─── RAW DATA ───

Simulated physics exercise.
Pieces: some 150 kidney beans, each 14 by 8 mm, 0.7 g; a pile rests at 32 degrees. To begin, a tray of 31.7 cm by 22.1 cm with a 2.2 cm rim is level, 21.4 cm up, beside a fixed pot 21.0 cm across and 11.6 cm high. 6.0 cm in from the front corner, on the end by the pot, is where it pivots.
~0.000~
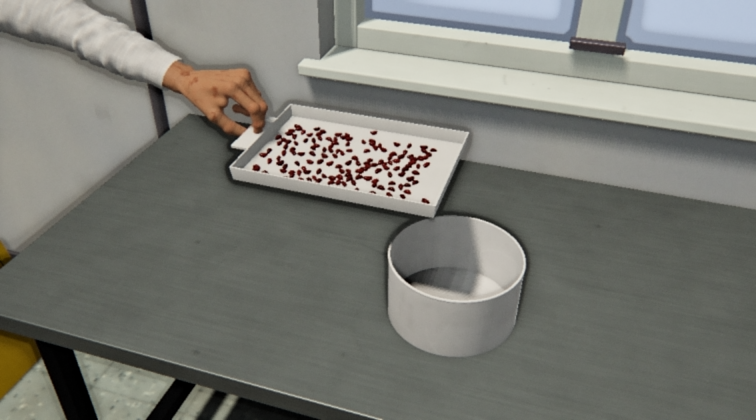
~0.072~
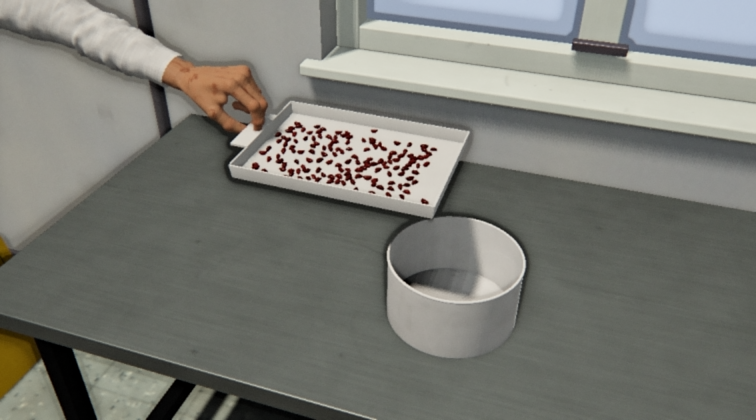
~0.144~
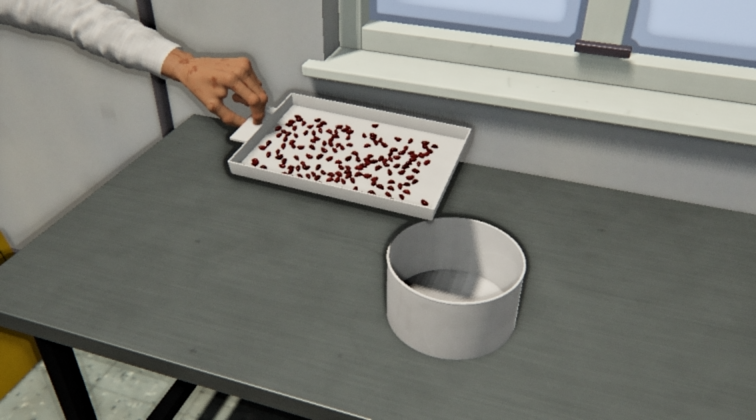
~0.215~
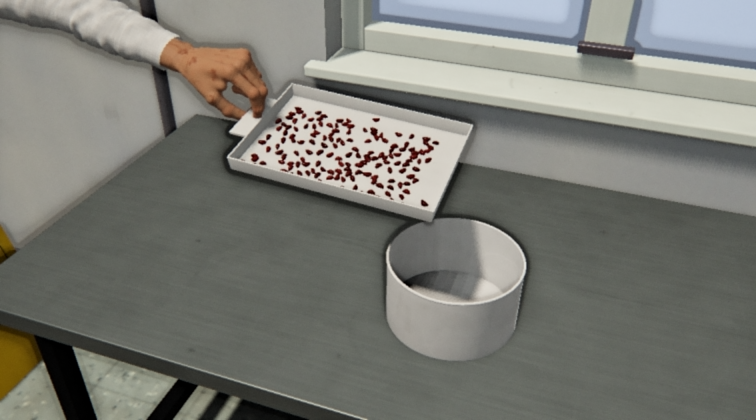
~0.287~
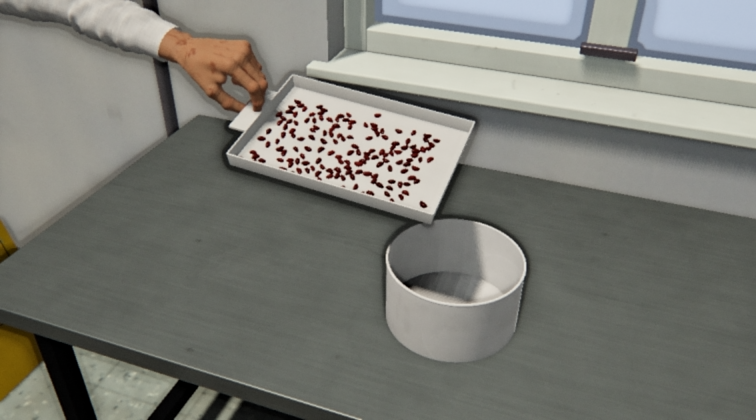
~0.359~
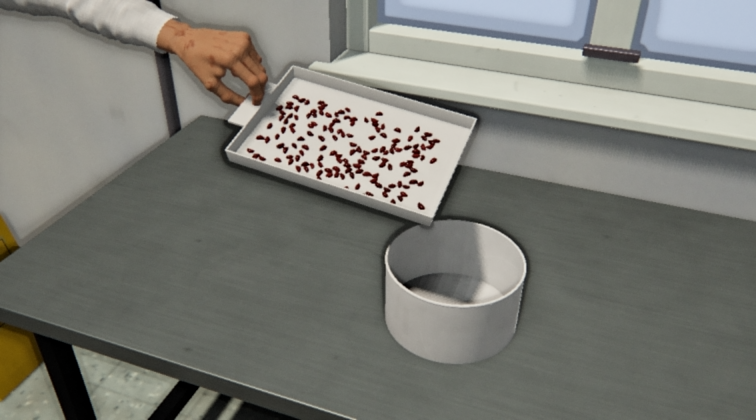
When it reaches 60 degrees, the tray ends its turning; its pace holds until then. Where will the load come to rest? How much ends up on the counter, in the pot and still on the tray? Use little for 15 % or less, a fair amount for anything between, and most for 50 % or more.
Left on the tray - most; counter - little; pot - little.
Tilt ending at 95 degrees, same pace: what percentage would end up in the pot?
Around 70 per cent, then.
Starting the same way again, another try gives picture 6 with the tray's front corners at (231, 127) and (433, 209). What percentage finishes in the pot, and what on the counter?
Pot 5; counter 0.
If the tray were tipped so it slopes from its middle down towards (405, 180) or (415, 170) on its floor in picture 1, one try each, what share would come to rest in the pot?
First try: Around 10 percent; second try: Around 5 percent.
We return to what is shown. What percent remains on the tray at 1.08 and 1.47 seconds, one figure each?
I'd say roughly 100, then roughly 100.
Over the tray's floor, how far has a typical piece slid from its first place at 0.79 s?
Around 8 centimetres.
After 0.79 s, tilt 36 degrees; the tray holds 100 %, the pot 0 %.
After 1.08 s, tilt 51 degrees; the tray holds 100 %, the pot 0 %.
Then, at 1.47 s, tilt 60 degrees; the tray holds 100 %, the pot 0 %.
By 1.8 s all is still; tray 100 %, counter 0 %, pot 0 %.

───

TASK INSTRUCTIONS: Your copy of the data should match it exactly, except that pictures are left out.

PROBLEM SOLUTION:
Simulated physics exercise.
Pieces: some 150 kidney beans, each 14 by 8 mm, 0.7 g; a pile rests at 32 degrees. To begin, a tray of 31.7 cm by 22.1 cm with a 2.2 cm rim is level, 21.4 cm up, beside a fixed pot 21.0 cm across and 11.6 cm high. 6.0 cm in from the front corner, on the end by the pot, is where it pivots.
~0.000~
~0.072~
~0.144~
~0.215~
~0.287~
~0.359~
When it reaches 60 degrees, the tray ends its turning; its pace holds until then. Where will the load come to rest? How much ends up on the counter, in the pot and still on the tray? Use little for 15 % or less, a fair amount for anything between, and most for 50 % or more.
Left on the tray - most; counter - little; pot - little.
Tilt ending at 95 degrees, same pace: what percentage would end up in the pot?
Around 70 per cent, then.
Starting the same way again, another try gives picture 6 with the tray's front corners at (231, 127) and (433, 209). What percentage finishes in the pot, and what on the counter?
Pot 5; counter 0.
If the tray were tipped so it slopes from its middle down towards (405, 180) or (415, 170) on its floor in picture 1, one try each, what share would come to rest in the pot?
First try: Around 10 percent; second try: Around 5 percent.
We return to what is shown. What percent remains on the tray at 1.08 and 1.47 seconds, one figure each?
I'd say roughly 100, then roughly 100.
Over the tray's floor, how far has a typical piece slid from its first place at 0.79 s?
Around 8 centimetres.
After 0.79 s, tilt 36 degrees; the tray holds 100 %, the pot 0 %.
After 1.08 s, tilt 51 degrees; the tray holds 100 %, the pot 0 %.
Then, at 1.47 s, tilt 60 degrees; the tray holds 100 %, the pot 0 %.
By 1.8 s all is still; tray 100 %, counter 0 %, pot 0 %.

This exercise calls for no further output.